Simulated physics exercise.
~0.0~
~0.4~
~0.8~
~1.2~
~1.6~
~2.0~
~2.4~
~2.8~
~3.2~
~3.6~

> _What is required_: Output all of the data again, exactly.

> _Solved problem_:
Simulated physics exercise.
~0.0~
~0.4~
~0.8~
~1.2~
~1.6~
~2.0~
~2.4~
~2.8~
~3.2~
~3.6~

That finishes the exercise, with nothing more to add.